Provided material:

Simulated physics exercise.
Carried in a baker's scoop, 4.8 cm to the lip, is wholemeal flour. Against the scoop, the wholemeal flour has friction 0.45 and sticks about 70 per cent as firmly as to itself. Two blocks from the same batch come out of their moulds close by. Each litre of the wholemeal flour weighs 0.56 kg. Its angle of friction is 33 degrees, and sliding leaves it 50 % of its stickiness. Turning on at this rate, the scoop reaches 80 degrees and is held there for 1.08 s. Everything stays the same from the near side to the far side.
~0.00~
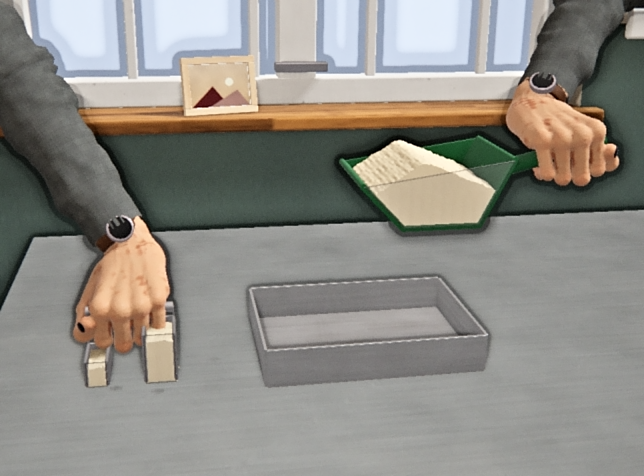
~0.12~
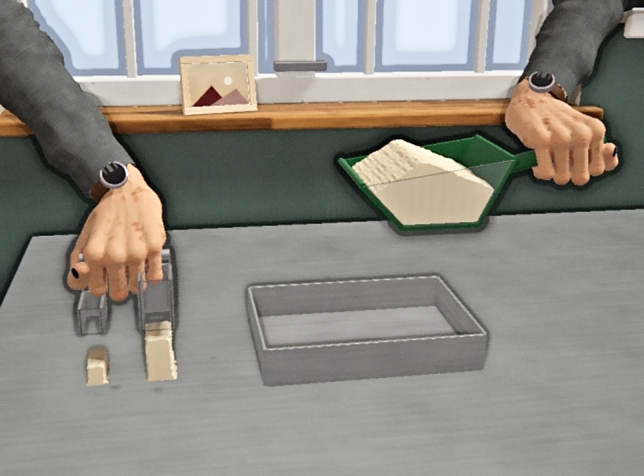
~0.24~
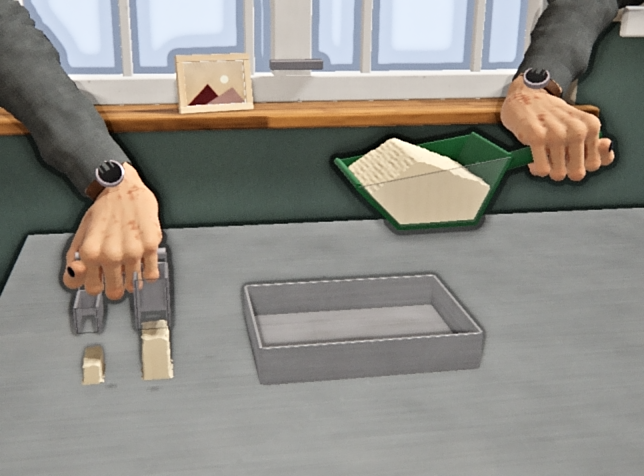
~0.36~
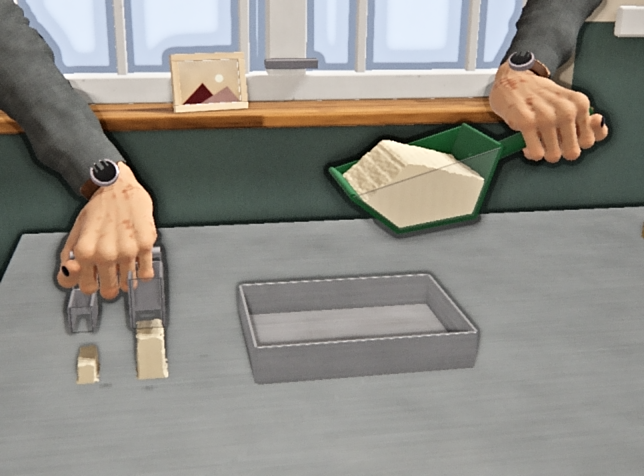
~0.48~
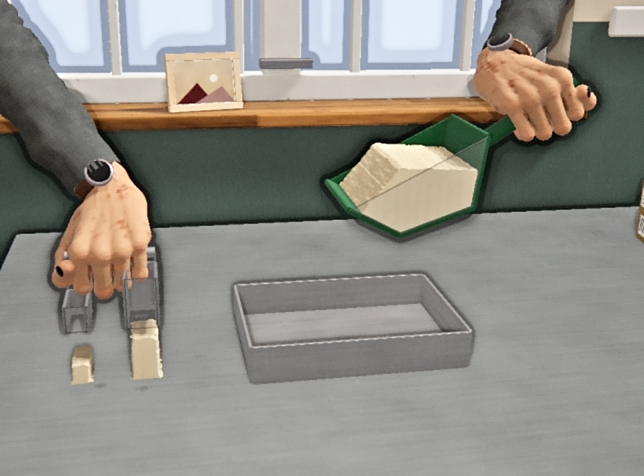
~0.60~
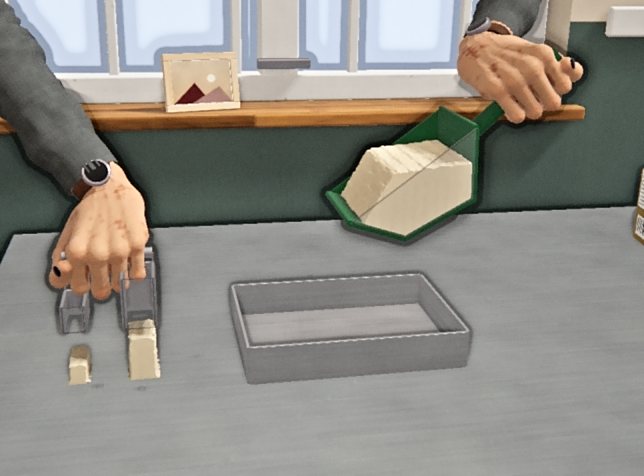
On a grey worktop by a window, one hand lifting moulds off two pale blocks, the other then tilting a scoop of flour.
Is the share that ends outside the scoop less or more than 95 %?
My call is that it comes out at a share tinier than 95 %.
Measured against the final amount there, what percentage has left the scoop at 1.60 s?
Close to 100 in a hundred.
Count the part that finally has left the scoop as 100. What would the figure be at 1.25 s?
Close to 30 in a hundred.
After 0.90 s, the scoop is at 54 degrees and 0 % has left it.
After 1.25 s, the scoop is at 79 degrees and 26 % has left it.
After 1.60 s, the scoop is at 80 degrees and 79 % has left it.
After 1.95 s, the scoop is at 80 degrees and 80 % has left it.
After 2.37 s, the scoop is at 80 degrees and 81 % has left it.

Given exercise: Leave the images out and output the remaining material exactly as it stands.

Solution:
Simulated physics exercise.
Carried in a baker's scoop, 4.8 cm to the lip, is wholemeal flour. Against the scoop, the wholemeal flour has friction 0.45 and sticks about 70 per cent as firmly as to itself. Two blocks from the same batch come out of their moulds close by. Each litre of the wholemeal flour weighs 0.56 kg. Its angle of friction is 33 degrees, and sliding leaves it 50 % of its stickiness. Turning on at this rate, the scoop reaches 80 degrees and is held there for 1.08 s. Everything stays the same from the near side to the far side.
~0.00~
~0.12~
~0.24~
~0.36~
~0.48~
~0.60~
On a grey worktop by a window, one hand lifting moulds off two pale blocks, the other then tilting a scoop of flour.
Is the share that ends outside the scoop less or more than 95 %?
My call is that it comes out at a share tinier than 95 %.
Measured against the final amount there, what percentage has left the scoop at 1.60 s?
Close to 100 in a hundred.
Count the part that finally has left the scoop as 100. What would the figure be at 1.25 s?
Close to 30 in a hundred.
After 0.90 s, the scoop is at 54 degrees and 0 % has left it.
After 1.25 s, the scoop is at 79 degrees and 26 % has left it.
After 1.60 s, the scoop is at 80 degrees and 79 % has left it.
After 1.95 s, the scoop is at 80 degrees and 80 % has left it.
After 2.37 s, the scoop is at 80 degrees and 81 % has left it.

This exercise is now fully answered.